- _PROBLEM_
Copy out the whole listing exactly as written, leaving the pictures behind.
#### RAW DATA
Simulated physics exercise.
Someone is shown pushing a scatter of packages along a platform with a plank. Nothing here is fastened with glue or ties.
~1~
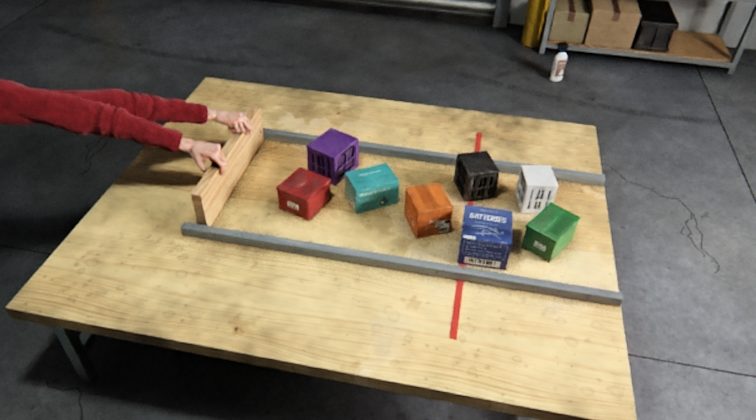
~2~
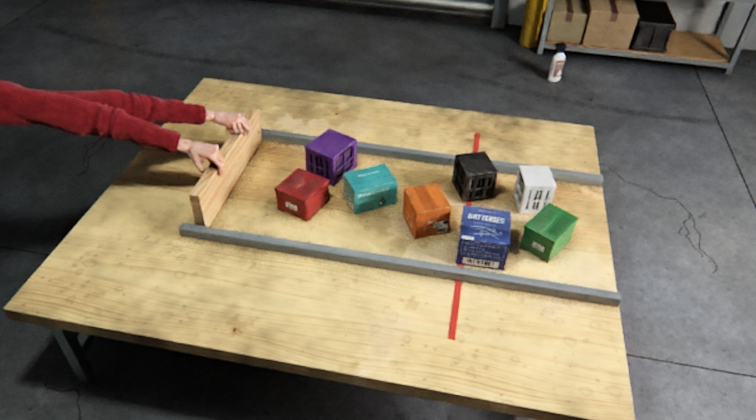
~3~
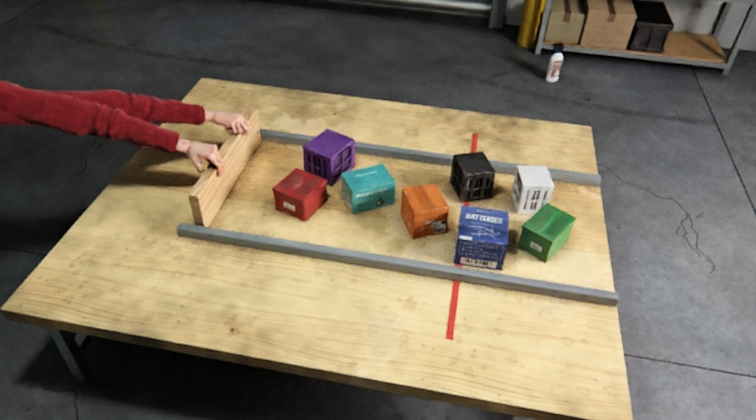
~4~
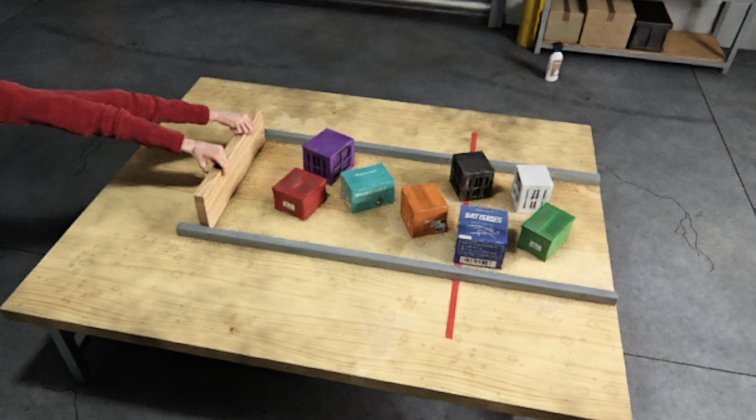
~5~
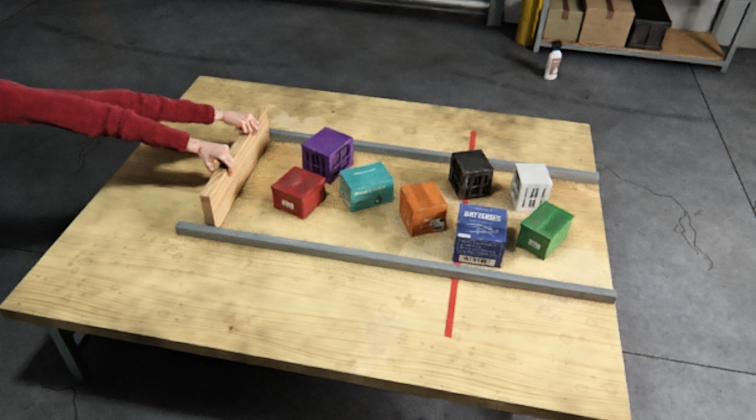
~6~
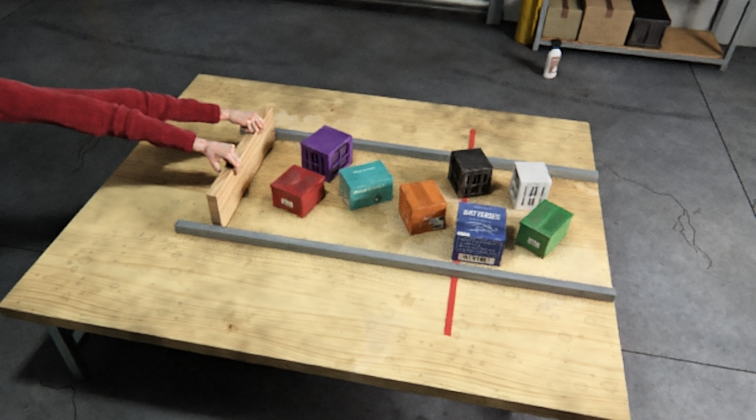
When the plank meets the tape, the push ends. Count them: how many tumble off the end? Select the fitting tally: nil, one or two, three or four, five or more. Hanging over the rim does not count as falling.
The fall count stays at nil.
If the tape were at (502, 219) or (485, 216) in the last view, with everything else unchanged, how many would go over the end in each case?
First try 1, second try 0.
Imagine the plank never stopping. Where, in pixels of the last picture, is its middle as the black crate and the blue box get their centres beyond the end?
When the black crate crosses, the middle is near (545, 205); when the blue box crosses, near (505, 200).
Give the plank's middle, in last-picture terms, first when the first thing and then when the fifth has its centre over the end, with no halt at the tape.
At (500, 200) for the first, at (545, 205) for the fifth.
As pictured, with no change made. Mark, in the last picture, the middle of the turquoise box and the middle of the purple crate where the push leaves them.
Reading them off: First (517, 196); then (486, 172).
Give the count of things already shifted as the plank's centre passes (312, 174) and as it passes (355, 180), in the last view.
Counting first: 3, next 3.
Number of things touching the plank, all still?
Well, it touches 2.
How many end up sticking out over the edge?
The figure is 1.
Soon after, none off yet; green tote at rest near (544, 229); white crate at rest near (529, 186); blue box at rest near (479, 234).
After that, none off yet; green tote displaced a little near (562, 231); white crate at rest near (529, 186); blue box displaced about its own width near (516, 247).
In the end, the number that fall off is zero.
########
- _RIGHT ANSWER_
Simulated physics exercise.
Someone is shown pushing a scatter of packages along a platform with a plank. Nothing here is fastened with glue or ties.
~1~
~2~
~3~
~4~
~5~
~6~
When the plank meets the tape, the push ends. Count them: how many tumble off the end? Select the fitting tally: nil, one or two, three or four, five or more. Hanging over the rim does not count as falling.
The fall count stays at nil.
If the tape were at (502, 219) or (485, 216) in the last view, with everything else unchanged, how many would go over the end in each case?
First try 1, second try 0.
Imagine the plank never stopping. Where, in pixels of the last picture, is its middle as the black crate and the blue box get their centres beyond the end?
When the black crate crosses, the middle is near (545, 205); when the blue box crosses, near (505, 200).
Give the plank's middle, in last-picture terms, first when the first thing and then when the fifth has its centre over the end, with no halt at the tape.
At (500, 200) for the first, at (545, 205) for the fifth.
As pictured, with no change made. Mark, in the last picture, the middle of the turquoise box and the middle of the purple crate where the push leaves them.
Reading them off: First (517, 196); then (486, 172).
Give the count of things already shifted as the plank's centre passes (312, 174) and as it passes (355, 180), in the last view.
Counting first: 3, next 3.
Number of things touching the plank, all still?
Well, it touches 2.
How many end up sticking out over the edge?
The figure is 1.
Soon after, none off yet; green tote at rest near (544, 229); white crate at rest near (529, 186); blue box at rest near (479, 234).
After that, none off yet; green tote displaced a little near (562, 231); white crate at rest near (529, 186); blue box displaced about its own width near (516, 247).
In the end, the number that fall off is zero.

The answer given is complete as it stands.